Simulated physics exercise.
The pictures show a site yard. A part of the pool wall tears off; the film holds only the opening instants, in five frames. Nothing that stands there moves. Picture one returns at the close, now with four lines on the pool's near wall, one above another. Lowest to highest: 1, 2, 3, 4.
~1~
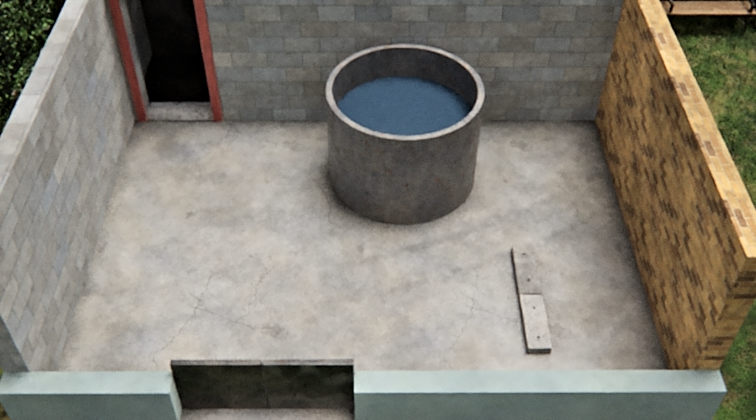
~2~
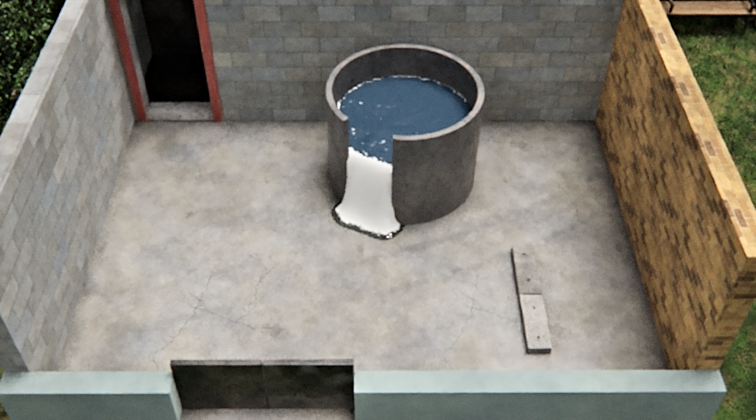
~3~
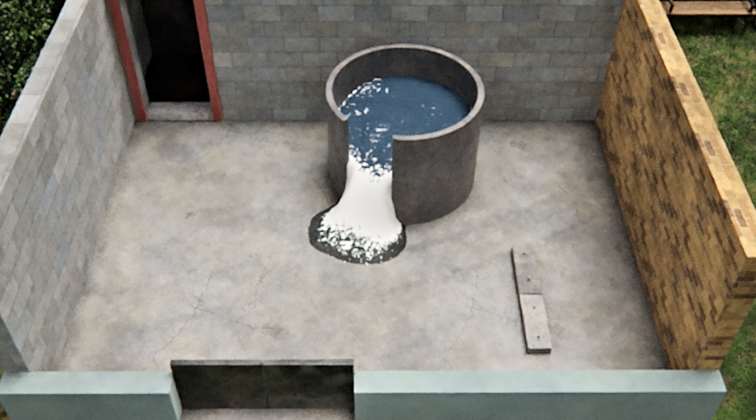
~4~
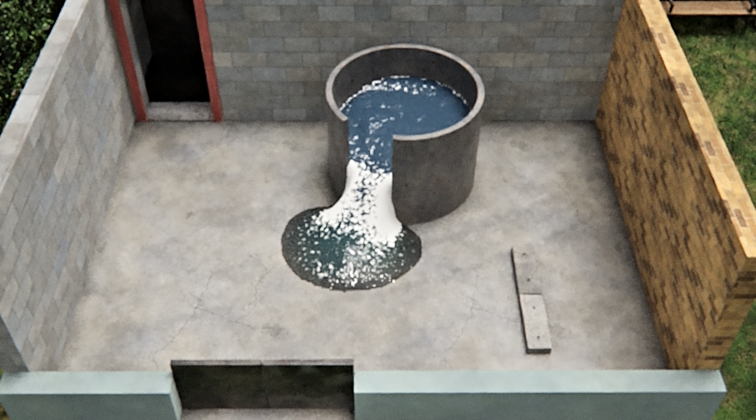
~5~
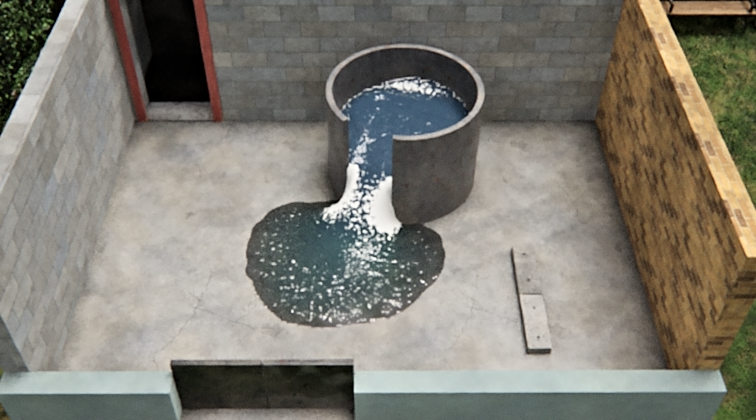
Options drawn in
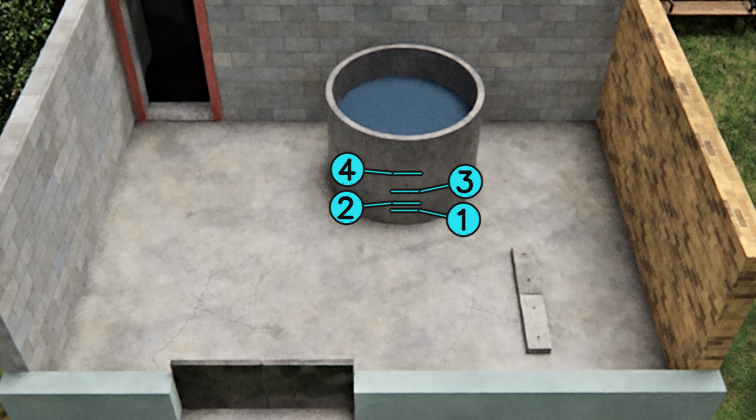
We see a round concrete tank of still blue water in a walled yard; then water pours through a gap in its front left side, foaming white, and spreads across the floor in a widening dark puddle.
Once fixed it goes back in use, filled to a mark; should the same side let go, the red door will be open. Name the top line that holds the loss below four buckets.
The answer is level 4.
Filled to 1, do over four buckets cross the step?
No, that is safe.
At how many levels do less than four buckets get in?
All of them.
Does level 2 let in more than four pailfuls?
No.
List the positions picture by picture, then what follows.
Water in the pool at rest, its middle at (404, 118); foot of the red doorway at (181, 120); shut gate at (264, 368).
Water covers 1 % of the ground and shows as far out as (391, 232).
Water covers 3 % of the ground and shows as far out as (319, 240).
Water covers 6 % of the ground and shows as far out as (312, 275).
Water covers 12 % of the ground and shows as far out as (282, 309).
On the marked copy, 1 at (405, 210); 2 at (405, 203); 3 at (405, 191); 4 at (406, 173); from the bottom up 1, 2, 3, 4.
Choosing 1, nothing gets over.
Choosing 2, nothing gets over.
Choosing 3, nothing gets over.
Choosing 4, a bucket or two gets in.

====================

Directions for this task - Omit the pictures and output all of the other material exactly.

Exercise solution -
Simulated physics exercise.
The pictures show a site yard. A part of the pool wall tears off; the film holds only the opening instants, in five frames. Nothing that stands there moves. Picture one returns at the close, now with four lines on the pool's near wall, one above another. Lowest to highest: 1, 2, 3, 4.
~1~
~2~
~3~
~4~
~5~
Options drawn in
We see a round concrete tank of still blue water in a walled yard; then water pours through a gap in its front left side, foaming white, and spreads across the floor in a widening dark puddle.
Once fixed it goes back in use, filled to a mark; should the same side let go, the red door will be open. Name the top line that holds the loss below four buckets.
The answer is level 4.
Filled to 1, do over four buckets cross the step?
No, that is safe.
At how many levels do less than four buckets get in?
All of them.
Does level 2 let in more than four pailfuls?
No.
List the positions picture by picture, then what follows.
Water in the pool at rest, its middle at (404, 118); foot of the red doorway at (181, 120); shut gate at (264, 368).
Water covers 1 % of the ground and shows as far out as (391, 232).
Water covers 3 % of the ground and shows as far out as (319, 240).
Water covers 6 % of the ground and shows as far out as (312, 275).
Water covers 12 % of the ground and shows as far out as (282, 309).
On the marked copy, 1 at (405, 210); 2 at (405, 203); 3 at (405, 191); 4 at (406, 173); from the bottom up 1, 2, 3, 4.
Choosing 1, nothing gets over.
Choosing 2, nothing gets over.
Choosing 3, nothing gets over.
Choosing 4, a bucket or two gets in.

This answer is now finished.